### Exercise details
No images are to be carried over; print all other material exactly as it stands.

### Data excerpt
--- begin ---
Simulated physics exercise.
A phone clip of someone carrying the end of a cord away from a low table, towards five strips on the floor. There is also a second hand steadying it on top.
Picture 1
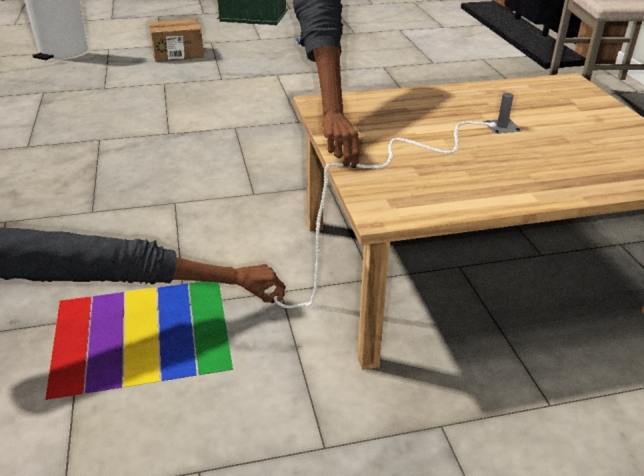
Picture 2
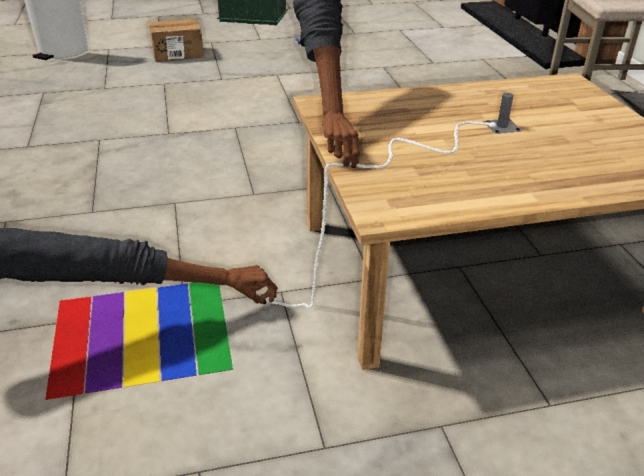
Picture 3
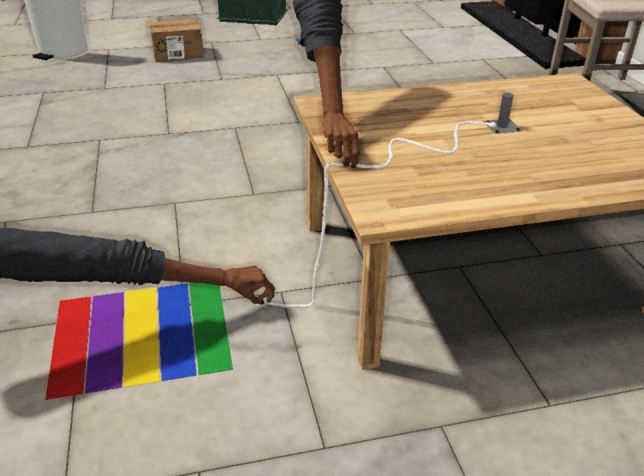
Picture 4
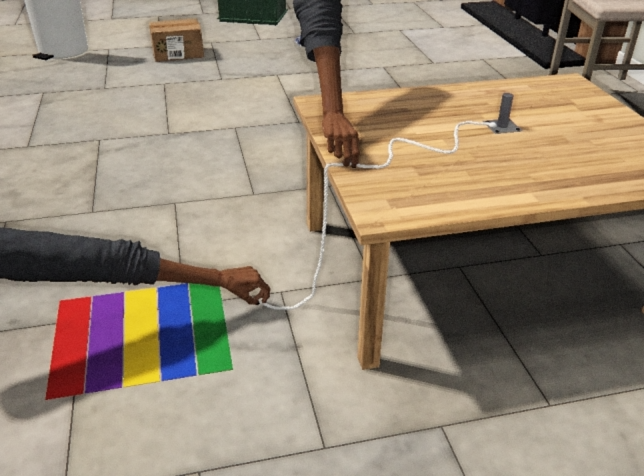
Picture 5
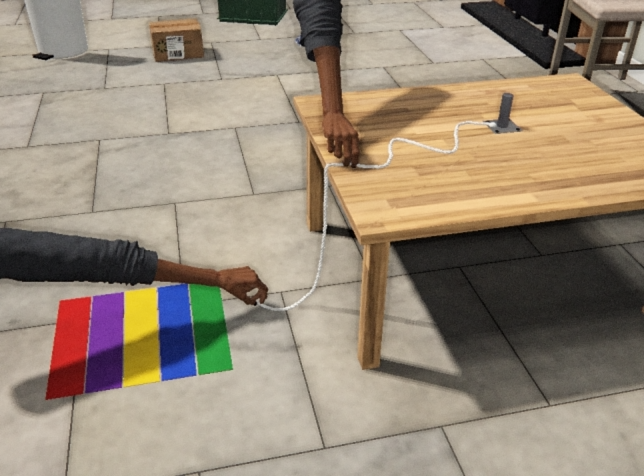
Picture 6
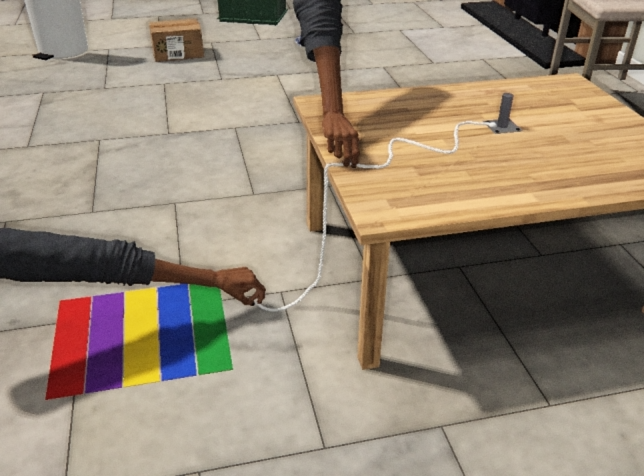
In this clip, one hand presses a white cord against the edge of a low wooden table while another hand, holding the cord's end above the floor near five coloured strips, moves slightly to the left.
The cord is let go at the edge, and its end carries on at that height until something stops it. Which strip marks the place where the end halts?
The red strip does.
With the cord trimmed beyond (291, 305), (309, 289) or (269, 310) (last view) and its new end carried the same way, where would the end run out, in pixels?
In order, roughly (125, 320), (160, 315) and (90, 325).
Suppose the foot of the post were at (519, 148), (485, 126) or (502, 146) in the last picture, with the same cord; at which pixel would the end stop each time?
Try by try: (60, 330), (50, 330) and (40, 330).
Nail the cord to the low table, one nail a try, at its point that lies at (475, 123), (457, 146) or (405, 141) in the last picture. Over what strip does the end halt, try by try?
Going through the three places, that's red, purple and yellow.
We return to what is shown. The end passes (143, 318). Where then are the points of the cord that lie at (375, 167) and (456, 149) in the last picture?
Result - first point (314, 198), second point (415, 142).
Early on, end near (143, 318); over yellow.
Midway, end near (98, 325); over purple.
At the end of the slack, end near (70, 329); over red. It gets as far as the red strip.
--- end ---
### Output below
Simulated physics exercise.
A phone clip of someone carrying the end of a cord away from a low table, towards five strips on the floor. There is also a second hand steadying it on top.
Picture 1
Picture 2
Picture 3
Picture 4
Picture 5
Picture 6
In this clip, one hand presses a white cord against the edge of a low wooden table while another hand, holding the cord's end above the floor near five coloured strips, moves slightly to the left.
The cord is let go at the edge, and its end carries on at that height until something stops it. Which strip marks the place where the end halts?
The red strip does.
With the cord trimmed beyond (291, 305), (309, 289) or (269, 310) (last view) and its new end carried the same way, where would the end run out, in pixels?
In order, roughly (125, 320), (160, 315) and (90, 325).
Suppose the foot of the post were at (519, 148), (485, 126) or (502, 146) in the last picture, with the same cord; at which pixel would the end stop each time?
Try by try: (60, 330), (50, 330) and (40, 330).
Nail the cord to the low table, one nail a try, at its point that lies at (475, 123), (457, 146) or (405, 141) in the last picture. Over what strip does the end halt, try by try?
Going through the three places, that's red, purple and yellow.
We return to what is shown. The end passes (143, 318). Where then are the points of the cord that lie at (375, 167) and (456, 149) in the last picture?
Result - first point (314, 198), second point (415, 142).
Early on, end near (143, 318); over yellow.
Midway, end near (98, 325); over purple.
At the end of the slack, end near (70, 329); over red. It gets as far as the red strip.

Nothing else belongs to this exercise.